- _Stated exercise_
Every line of the material is to be quoted verbatim, minus the pictures.
====== Given information ======
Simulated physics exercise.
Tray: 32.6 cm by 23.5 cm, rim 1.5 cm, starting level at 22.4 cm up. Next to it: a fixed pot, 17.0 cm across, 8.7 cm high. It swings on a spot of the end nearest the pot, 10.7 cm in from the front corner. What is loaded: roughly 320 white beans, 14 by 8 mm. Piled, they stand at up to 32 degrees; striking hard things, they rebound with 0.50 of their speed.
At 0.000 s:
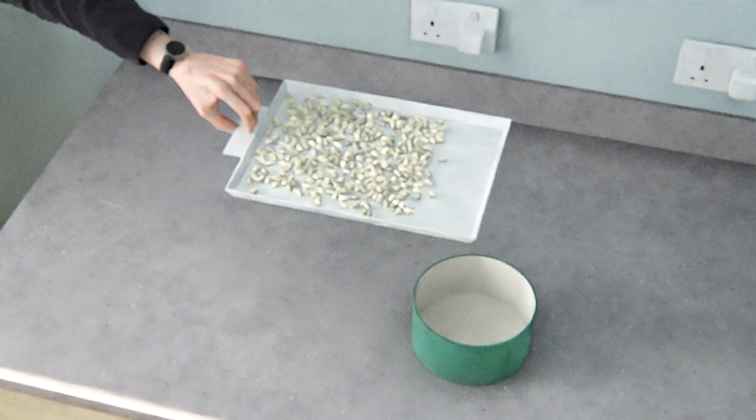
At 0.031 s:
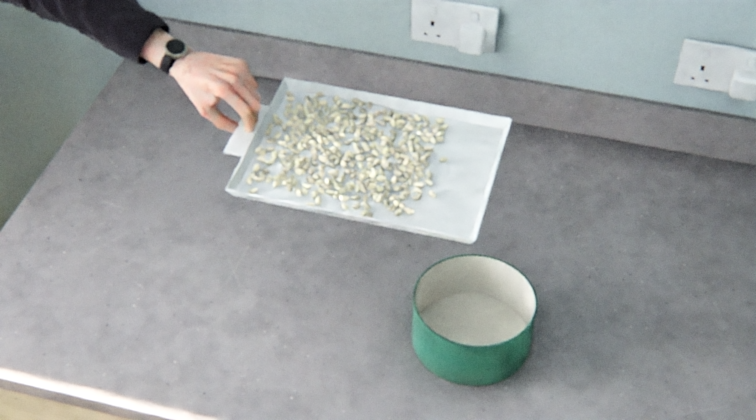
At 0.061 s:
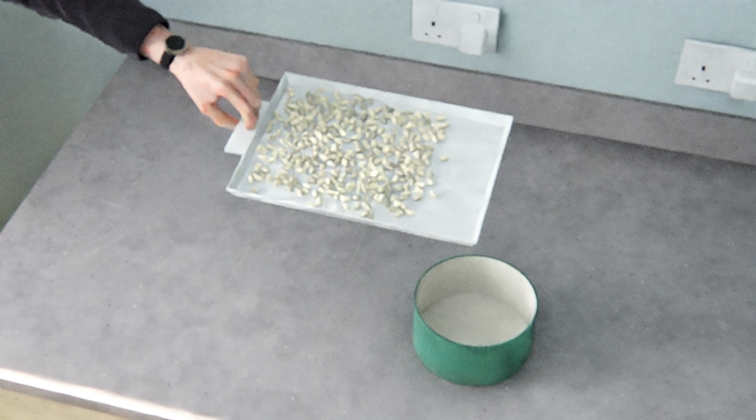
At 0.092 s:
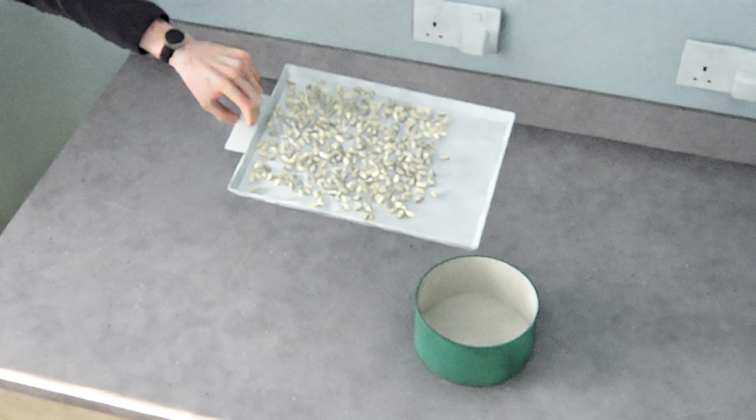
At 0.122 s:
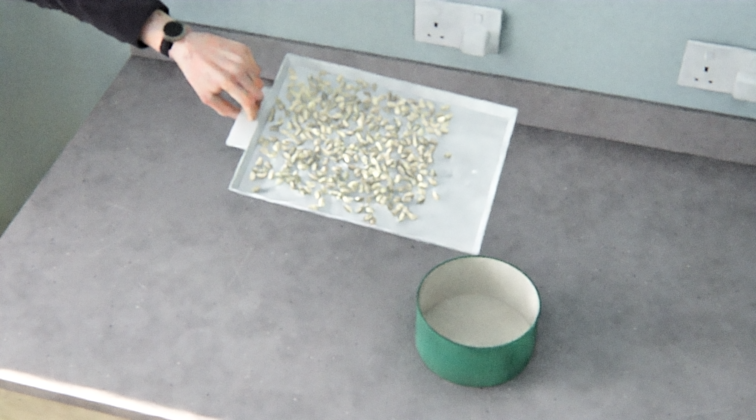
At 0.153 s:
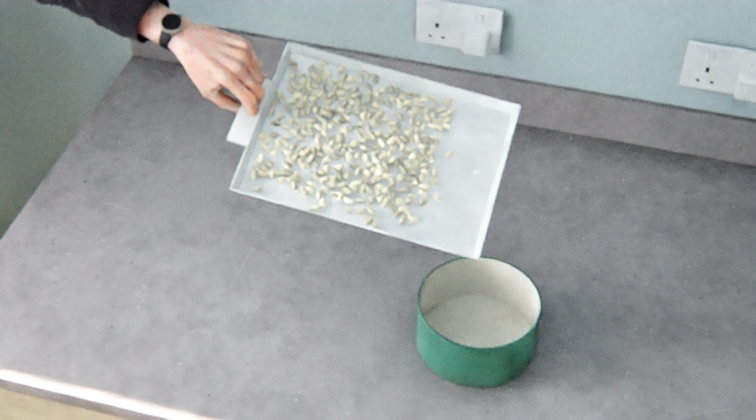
A white tray scattered with pale beans slowly tilted, its back edge rising and its front right corner dipping slightly, as a hand wearing a dark watch held its left end near a green pot.
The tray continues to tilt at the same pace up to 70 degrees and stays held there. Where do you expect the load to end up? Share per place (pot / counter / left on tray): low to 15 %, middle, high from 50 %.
Shares - pot: Middle, counter: High, left on the tray: Low.
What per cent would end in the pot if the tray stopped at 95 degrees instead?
In that case it comes to about 30 in a hundred.
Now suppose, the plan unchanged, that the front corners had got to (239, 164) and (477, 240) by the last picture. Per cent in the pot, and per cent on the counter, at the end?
Pot: 40, counter: 55.
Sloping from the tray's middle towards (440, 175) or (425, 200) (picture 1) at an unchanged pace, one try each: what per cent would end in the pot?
Near 10 and 65 per cent, in that order.
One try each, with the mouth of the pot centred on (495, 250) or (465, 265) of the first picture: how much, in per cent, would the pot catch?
Estimates: 0 in a hundred and 20 in a hundred.
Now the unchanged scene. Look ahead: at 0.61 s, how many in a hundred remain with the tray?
I'd say close to 10 per cent.
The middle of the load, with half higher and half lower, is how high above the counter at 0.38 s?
Height: Around 26 cm.
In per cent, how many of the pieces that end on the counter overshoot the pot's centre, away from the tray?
Share: Around 10 %.
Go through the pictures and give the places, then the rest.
The first frame shows tray tilt 0 degrees, front corners at (232, 187) and (471, 234); middle of the pieces at (352, 156); pot at (475, 299).
The second frame shows tray tilt 1 degrees, front corners at (233, 187) and (471, 235); middle of the pieces at (352, 155).
The third frame shows tray tilt 3 degrees, front corners at (233, 187) and (472, 238), lowest corner right front; middle of the pieces at (353, 154).
The fourth frame shows tray tilt 7 degrees, front corners at (235, 186) and (473, 242), lowest corner right front; middle of the pieces at (355, 151).
The fifth frame shows tray tilt 13 degrees, front corners at (236, 186) and (474, 248), lowest corner right front; middle of the pieces at (356, 148).
The sixth frame shows tray tilt 19 degrees, front corners at (237, 186) and (474, 253), lowest corner right front; middle of the pieces at (357, 145); pot at (480, 301). The tray's pace is about 205 degrees a second.
Then, at 0.29 s, tilt 47 degrees; the tray holds 100 %, the pot 0 %.
Then, at 0.38 s, tilt 64 degrees; the tray holds 100 %, the pot 0 %.
After 0.61 s, tilt 70 degrees; the tray holds 10 %, the pot 25 %.
In the end, at 2.2 s, pot 40 %, counter 60 %, tray 0 %.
======
- _Completed task_
Simulated physics exercise.
Tray: 32.6 cm by 23.5 cm, rim 1.5 cm, starting level at 22.4 cm up. Next to it: a fixed pot, 17.0 cm across, 8.7 cm high. It swings on a spot of the end nearest the pot, 10.7 cm in from the front corner. What is loaded: roughly 320 white beans, 14 by 8 mm. Piled, they stand at up to 32 degrees; striking hard things, they rebound with 0.50 of their speed.
At 0.000 s:
At 0.031 s:
At 0.061 s:
At 0.092 s:
At 0.122 s:
At 0.153 s:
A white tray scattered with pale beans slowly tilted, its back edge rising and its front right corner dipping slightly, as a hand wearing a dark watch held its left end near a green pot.
The tray continues to tilt at the same pace up to 70 degrees and stays held there. Where do you expect the load to end up? Share per place (pot / counter / left on tray): low to 15 %, middle, high from 50 %.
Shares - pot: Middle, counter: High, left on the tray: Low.
What per cent would end in the pot if the tray stopped at 95 degrees instead?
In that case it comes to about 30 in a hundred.
Now suppose, the plan unchanged, that the front corners had got to (239, 164) and (477, 240) by the last picture. Per cent in the pot, and per cent on the counter, at the end?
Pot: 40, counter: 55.
Sloping from the tray's middle towards (440, 175) or (425, 200) (picture 1) at an unchanged pace, one try each: what per cent would end in the pot?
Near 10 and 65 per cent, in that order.
One try each, with the mouth of the pot centred on (495, 250) or (465, 265) of the first picture: how much, in per cent, would the pot catch?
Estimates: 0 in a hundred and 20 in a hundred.
Now the unchanged scene. Look ahead: at 0.61 s, how many in a hundred remain with the tray?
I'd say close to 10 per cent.
The middle of the load, with half higher and half lower, is how high above the counter at 0.38 s?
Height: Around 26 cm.
In per cent, how many of the pieces that end on the counter overshoot the pot's centre, away from the tray?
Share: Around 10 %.
Go through the pictures and give the places, then the rest.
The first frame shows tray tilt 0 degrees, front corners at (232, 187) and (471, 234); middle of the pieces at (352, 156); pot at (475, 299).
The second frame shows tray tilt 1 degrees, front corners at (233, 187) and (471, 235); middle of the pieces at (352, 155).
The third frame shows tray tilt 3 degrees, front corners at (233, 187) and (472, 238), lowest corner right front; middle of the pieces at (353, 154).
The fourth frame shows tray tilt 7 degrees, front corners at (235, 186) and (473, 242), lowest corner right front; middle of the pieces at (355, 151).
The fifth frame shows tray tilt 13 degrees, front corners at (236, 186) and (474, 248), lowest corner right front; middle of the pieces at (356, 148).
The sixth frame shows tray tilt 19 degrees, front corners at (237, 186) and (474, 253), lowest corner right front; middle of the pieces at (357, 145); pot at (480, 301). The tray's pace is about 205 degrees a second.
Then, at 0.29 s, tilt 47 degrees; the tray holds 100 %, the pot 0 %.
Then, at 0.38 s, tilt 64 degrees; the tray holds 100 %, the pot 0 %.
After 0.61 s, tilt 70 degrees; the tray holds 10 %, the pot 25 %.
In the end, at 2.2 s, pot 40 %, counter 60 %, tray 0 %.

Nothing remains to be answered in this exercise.